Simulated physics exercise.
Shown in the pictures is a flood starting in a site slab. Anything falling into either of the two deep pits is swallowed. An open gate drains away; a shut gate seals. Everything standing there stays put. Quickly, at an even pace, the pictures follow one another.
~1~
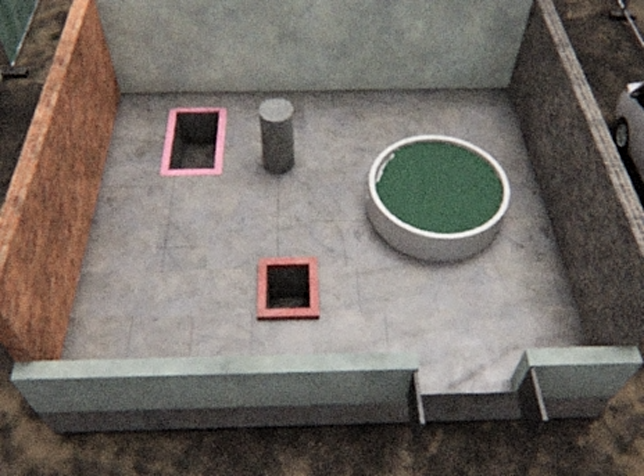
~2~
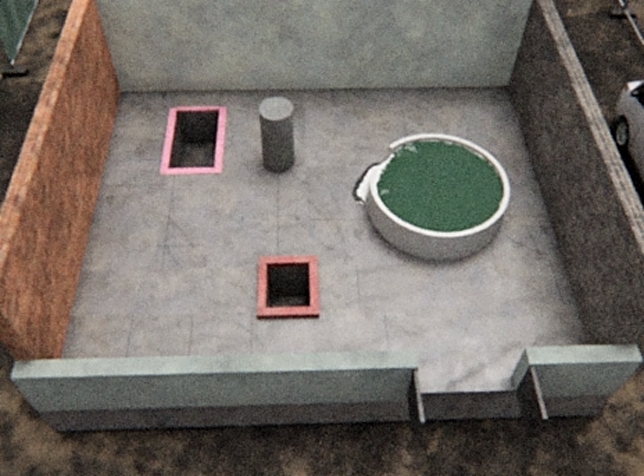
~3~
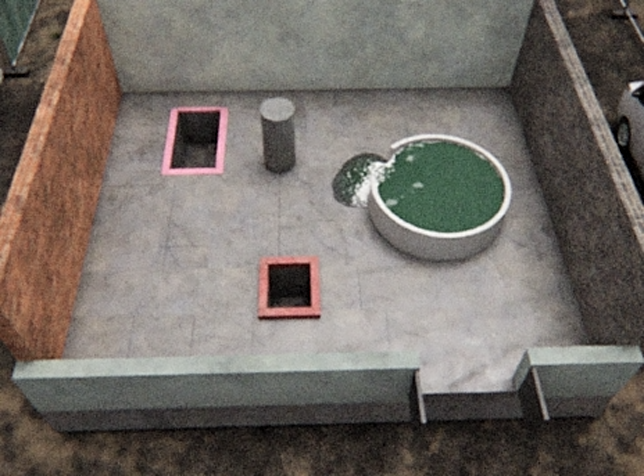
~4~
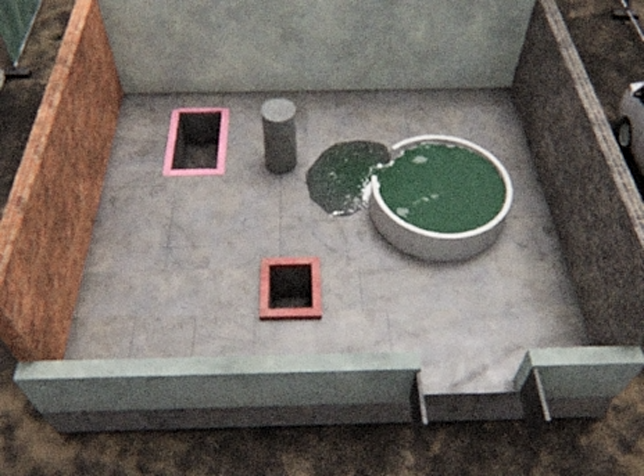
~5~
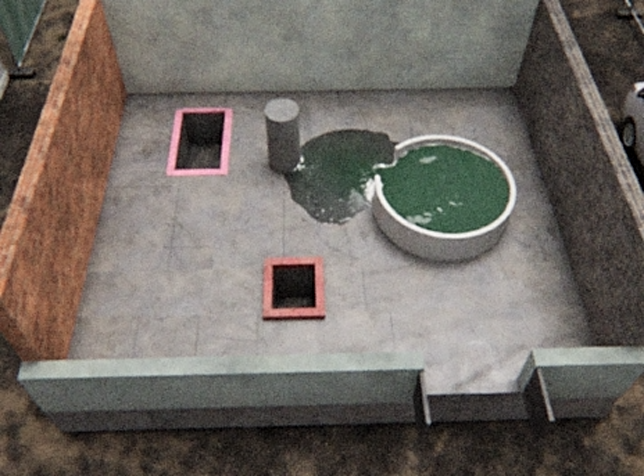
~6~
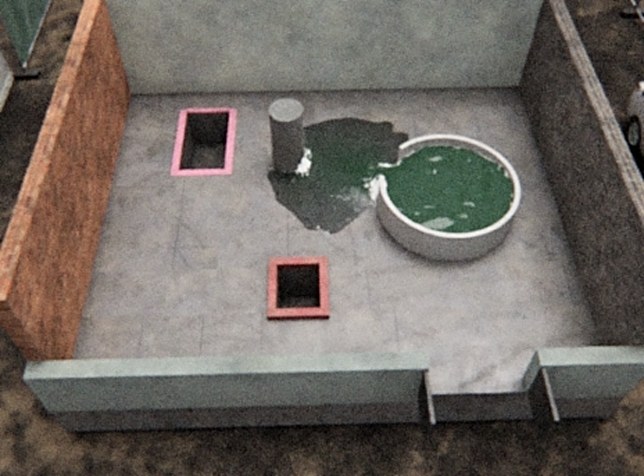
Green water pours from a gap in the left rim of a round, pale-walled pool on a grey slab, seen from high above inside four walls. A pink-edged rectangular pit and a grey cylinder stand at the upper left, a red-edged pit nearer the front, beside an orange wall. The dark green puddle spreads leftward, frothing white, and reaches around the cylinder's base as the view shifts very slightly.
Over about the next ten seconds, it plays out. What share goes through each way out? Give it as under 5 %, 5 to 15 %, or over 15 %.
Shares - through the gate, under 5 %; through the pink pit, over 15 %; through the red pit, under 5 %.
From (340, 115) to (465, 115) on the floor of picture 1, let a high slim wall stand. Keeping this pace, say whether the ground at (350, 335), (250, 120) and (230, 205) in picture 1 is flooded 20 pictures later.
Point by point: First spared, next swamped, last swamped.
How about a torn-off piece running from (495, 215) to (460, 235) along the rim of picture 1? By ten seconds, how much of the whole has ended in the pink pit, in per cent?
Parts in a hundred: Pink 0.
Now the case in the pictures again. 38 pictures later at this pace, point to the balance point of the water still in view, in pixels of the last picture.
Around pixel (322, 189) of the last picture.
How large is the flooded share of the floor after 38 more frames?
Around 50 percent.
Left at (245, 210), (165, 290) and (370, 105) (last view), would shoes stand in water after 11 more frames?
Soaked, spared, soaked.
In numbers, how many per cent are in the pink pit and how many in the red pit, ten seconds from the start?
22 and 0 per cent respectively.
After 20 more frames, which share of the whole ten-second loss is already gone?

------------------------------------------------------------

*GOAL OF THE EXERCISE*: Leave out the pictures and give the listing above again exactly.

*OUTPUT OF THE TASK*:
Simulated physics exercise.
Shown in the pictures is a flood starting in a site slab. Anything falling into either of the two deep pits is swallowed. An open gate drains away; a shut gate seals. Everything standing there stays put. Quickly, at an even pace, the pictures follow one another.
~1~
~2~
~3~
~4~
~5~
~6~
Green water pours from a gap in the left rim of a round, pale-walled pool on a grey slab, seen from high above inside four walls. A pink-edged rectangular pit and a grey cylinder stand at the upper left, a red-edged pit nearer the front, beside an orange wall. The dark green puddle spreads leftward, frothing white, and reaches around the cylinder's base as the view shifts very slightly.
Over about the next ten seconds, it plays out. What share goes through each way out? Give it as under 5 %, 5 to 15 %, or over 15 %.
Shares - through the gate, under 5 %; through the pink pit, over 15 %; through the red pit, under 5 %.
From (340, 115) to (465, 115) on the floor of picture 1, let a high slim wall stand. Keeping this pace, say whether the ground at (350, 335), (250, 120) and (230, 205) in picture 1 is flooded 20 pictures later.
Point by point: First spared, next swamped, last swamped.
How about a torn-off piece running from (495, 215) to (460, 235) along the rim of picture 1? By ten seconds, how much of the whole has ended in the pink pit, in per cent?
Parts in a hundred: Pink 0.
Now the case in the pictures again. 38 pictures later at this pace, point to the balance point of the water still in view, in pixels of the last picture.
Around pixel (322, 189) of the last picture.
How large is the flooded share of the floor after 38 more frames?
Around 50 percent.
Left at (245, 210), (165, 290) and (370, 105) (last view), would shoes stand in water after 11 more frames?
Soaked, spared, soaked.
In numbers, how many per cent are in the pink pit and how many in the red pit, ten seconds from the start?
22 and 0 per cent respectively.
After 20 more frames, which share of the whole ten-second loss is already gone?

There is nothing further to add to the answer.